▸ TASK TO CARRY OUT: Repeat all of the material below exactly as written, images excluded.

********

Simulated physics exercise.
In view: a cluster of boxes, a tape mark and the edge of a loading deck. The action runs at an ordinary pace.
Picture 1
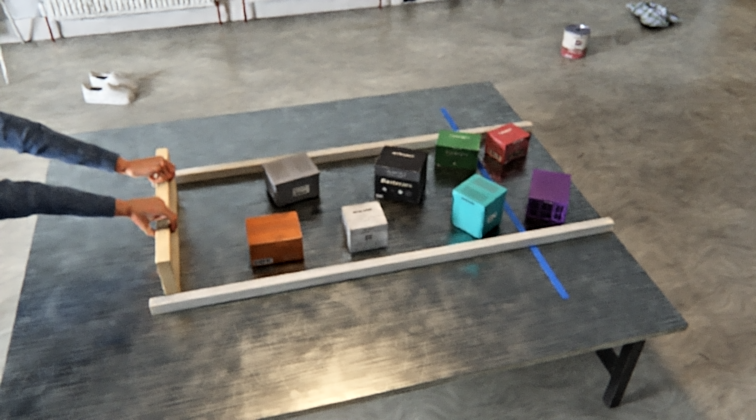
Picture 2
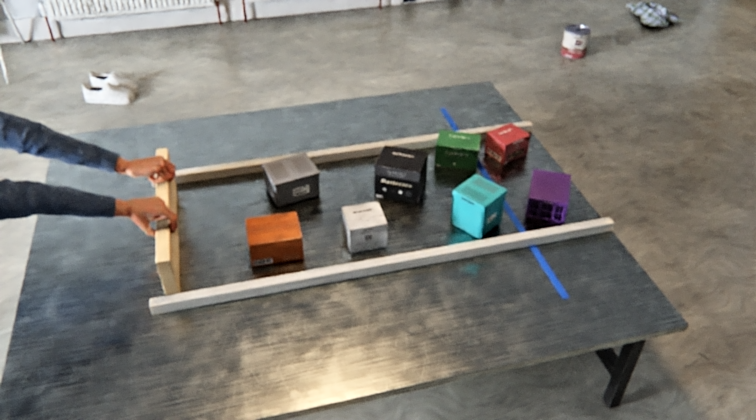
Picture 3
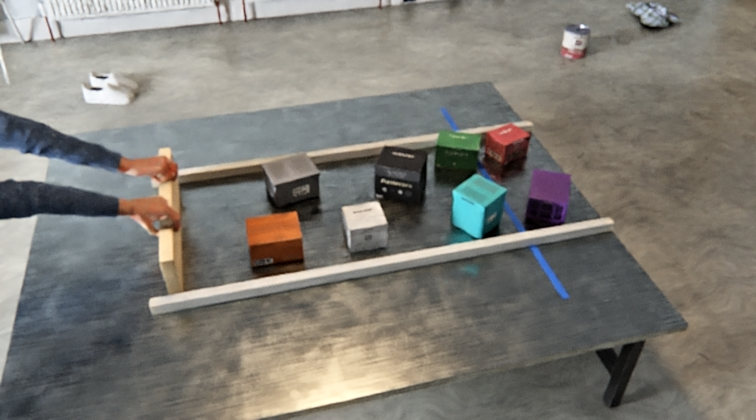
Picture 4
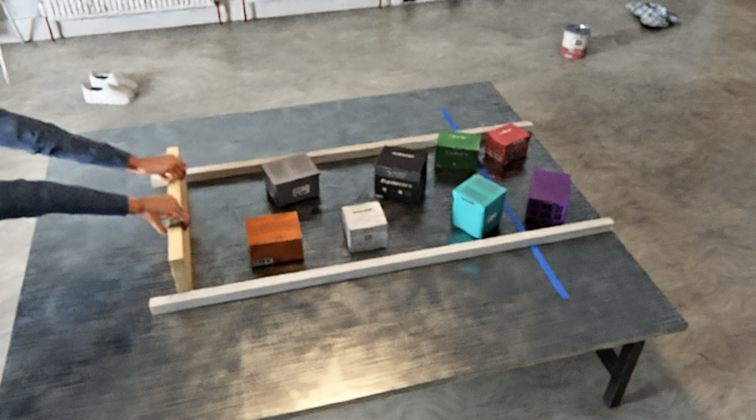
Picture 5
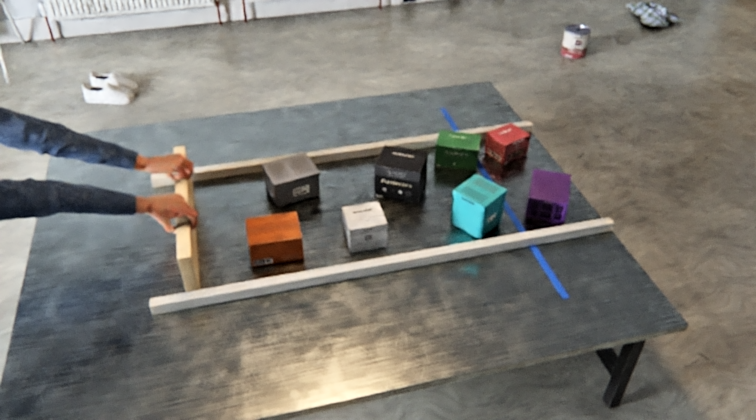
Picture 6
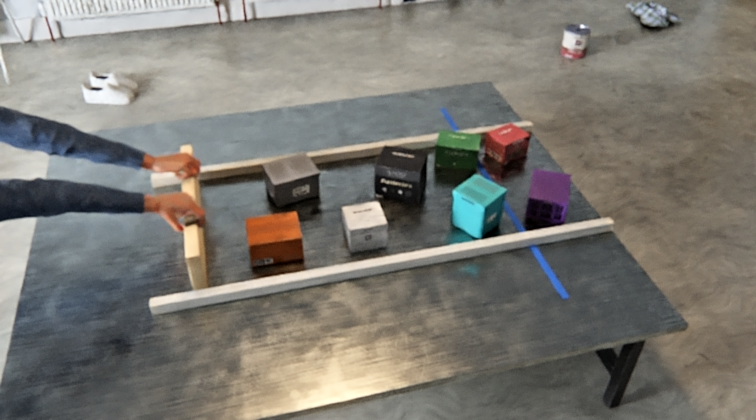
Wooden plank held upright by two hands sliding slightly right between two rails on a dark table, coloured boxes staying still.
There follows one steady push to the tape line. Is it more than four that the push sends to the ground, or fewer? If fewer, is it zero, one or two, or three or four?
When it halts, three, or four, of them have come off.
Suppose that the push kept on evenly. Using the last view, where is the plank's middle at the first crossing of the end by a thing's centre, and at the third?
The middle is near (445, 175) first and near (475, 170) after.
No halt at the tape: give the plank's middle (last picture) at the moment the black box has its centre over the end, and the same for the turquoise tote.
The black box gives roughly (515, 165), the turquoise tote roughly (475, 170).
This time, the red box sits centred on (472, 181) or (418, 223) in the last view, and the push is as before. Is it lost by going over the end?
Well, in that order, it winds up off it, then it winds up off it.
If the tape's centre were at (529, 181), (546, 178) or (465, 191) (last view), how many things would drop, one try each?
Respectively 6, 6 and 1.
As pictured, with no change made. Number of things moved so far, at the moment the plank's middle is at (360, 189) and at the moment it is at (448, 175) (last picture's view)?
At that stage 5; at the next, 8.
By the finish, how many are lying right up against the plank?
So the total is 2.
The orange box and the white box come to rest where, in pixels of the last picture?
One is at about (533, 196), the other at about (576, 195).
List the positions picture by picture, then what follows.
In the first frame, purple crate (549, 195); red box (507, 143); green box (458, 150); plank (167, 219); tape (493, 186).
In the second frame, red box (507, 143); turquoise tote (478, 207).
In the third frame, green box (458, 150); grey tote (292, 180).
In the fourth frame, purple crate (548, 196); black box (401, 174).
In the fifth frame, red box (507, 143); white box (364, 227).
In the sixth frame, purple crate (548, 196); red box (507, 143); green box (458, 150); plank (193, 215); tape (493, 186).
A little later, none off yet; purple crate at rest near (548, 196); red box at rest near (507, 143); green box at rest near (458, 150).
When it is over, the number that fall off is three or four; down, turquoise tote, red box and purple crate.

********

▸ RESULT FOR THIS TASK:
Simulated physics exercise.
In view: a cluster of boxes, a tape mark and the edge of a loading deck. The action runs at an ordinary pace.
Picture 1
Picture 2
Picture 3
Picture 4
Picture 5
Picture 6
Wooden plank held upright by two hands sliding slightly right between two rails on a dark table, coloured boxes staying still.
There follows one steady push to the tape line. Is it more than four that the push sends to the ground, or fewer? If fewer, is it zero, one or two, or three or four?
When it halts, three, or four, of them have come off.
Suppose that the push kept on evenly. Using the last view, where is the plank's middle at the first crossing of the end by a thing's centre, and at the third?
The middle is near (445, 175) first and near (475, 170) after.
No halt at the tape: give the plank's middle (last picture) at the moment the black box has its centre over the end, and the same for the turquoise tote.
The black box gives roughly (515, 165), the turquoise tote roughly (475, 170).
This time, the red box sits centred on (472, 181) or (418, 223) in the last view, and the push is as before. Is it lost by going over the end?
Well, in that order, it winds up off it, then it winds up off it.
If the tape's centre were at (529, 181), (546, 178) or (465, 191) (last view), how many things would drop, one try each?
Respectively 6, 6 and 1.
As pictured, with no change made. Number of things moved so far, at the moment the plank's middle is at (360, 189) and at the moment it is at (448, 175) (last picture's view)?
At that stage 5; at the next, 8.
By the finish, how many are lying right up against the plank?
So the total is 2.
The orange box and the white box come to rest where, in pixels of the last picture?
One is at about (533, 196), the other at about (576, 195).
List the positions picture by picture, then what follows.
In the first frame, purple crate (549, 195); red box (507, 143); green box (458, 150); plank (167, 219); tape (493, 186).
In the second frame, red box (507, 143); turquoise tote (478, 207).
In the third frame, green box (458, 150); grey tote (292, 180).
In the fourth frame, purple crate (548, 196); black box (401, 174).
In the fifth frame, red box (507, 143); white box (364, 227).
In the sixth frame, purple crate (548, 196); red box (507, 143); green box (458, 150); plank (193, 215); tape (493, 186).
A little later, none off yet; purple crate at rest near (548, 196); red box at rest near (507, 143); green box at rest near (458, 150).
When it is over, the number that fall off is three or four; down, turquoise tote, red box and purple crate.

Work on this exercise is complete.